# start of Data segment

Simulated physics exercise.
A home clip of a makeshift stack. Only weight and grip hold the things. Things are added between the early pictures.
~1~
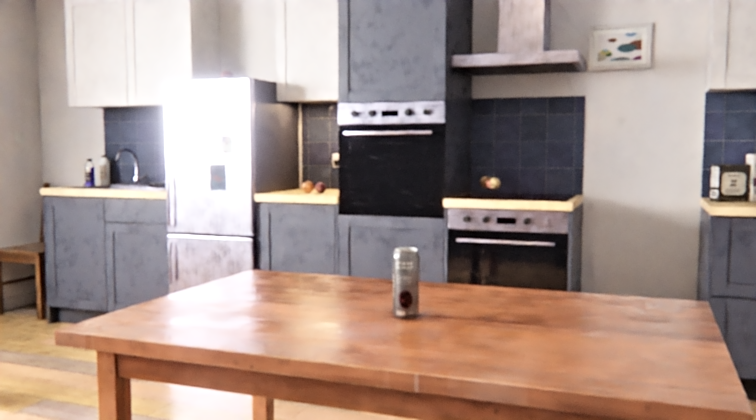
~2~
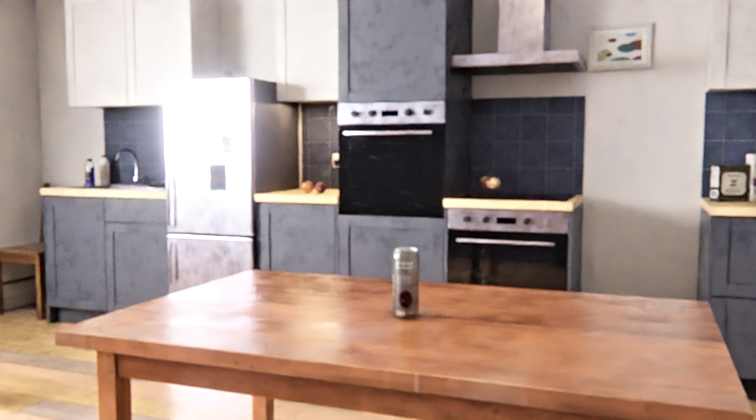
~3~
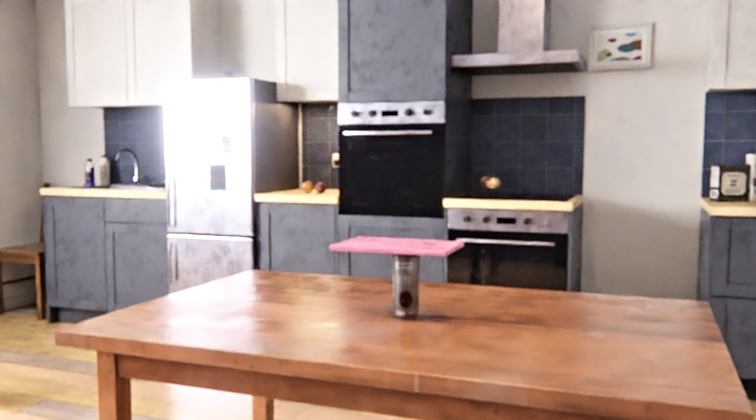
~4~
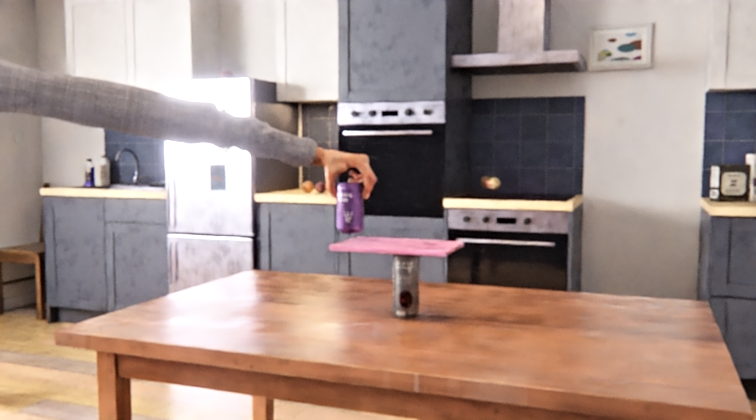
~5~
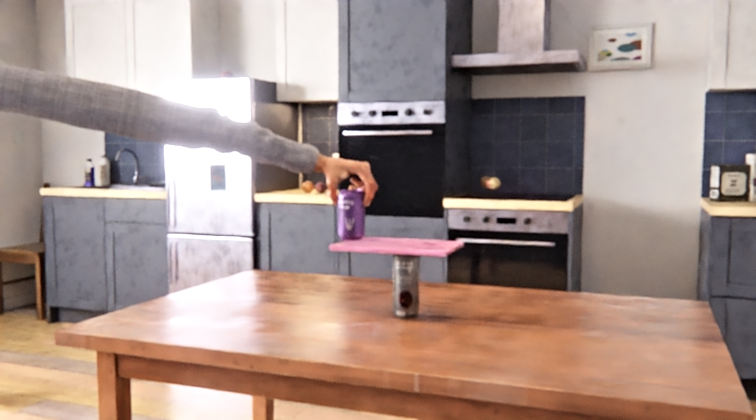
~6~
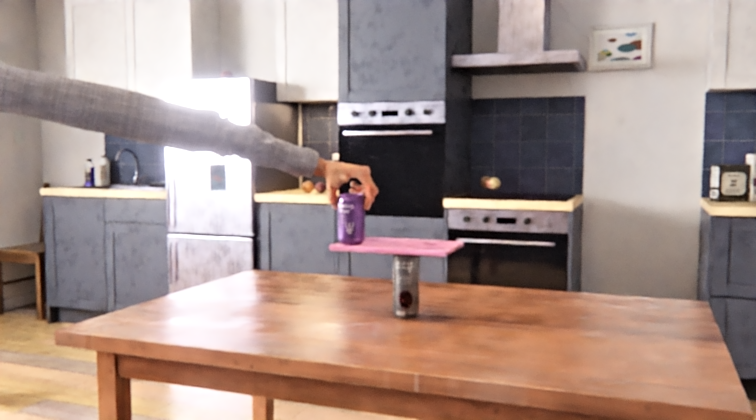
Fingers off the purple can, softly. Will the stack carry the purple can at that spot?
Here the stack gives way.
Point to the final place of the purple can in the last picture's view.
Near (313, 304).
Then, 0.30 s later than the last frame, purple can now fallen; pink lid tilted by 67°.
Then, 0.40 s later than the last frame, pink lid on its side.
Then, 0.50 s later than the last frame, pink lid now fallen.
Then, 0.70 s later than the last frame, things are still on the move.
When it is over, fallen, purple can and pink lid; grey can as before. End places, in pixels of the last picture, purple can near (313, 303). The stack loses its balance.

# end of Data segment

Please quote nothing but the lines from the line with "Fingers off the" through the end of the data above, exactly as written, ends included.

Fingers off the purple can, softly. Will the stack carry the purple can at that spot?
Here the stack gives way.
Point to the final place of the purple can in the last picture's view.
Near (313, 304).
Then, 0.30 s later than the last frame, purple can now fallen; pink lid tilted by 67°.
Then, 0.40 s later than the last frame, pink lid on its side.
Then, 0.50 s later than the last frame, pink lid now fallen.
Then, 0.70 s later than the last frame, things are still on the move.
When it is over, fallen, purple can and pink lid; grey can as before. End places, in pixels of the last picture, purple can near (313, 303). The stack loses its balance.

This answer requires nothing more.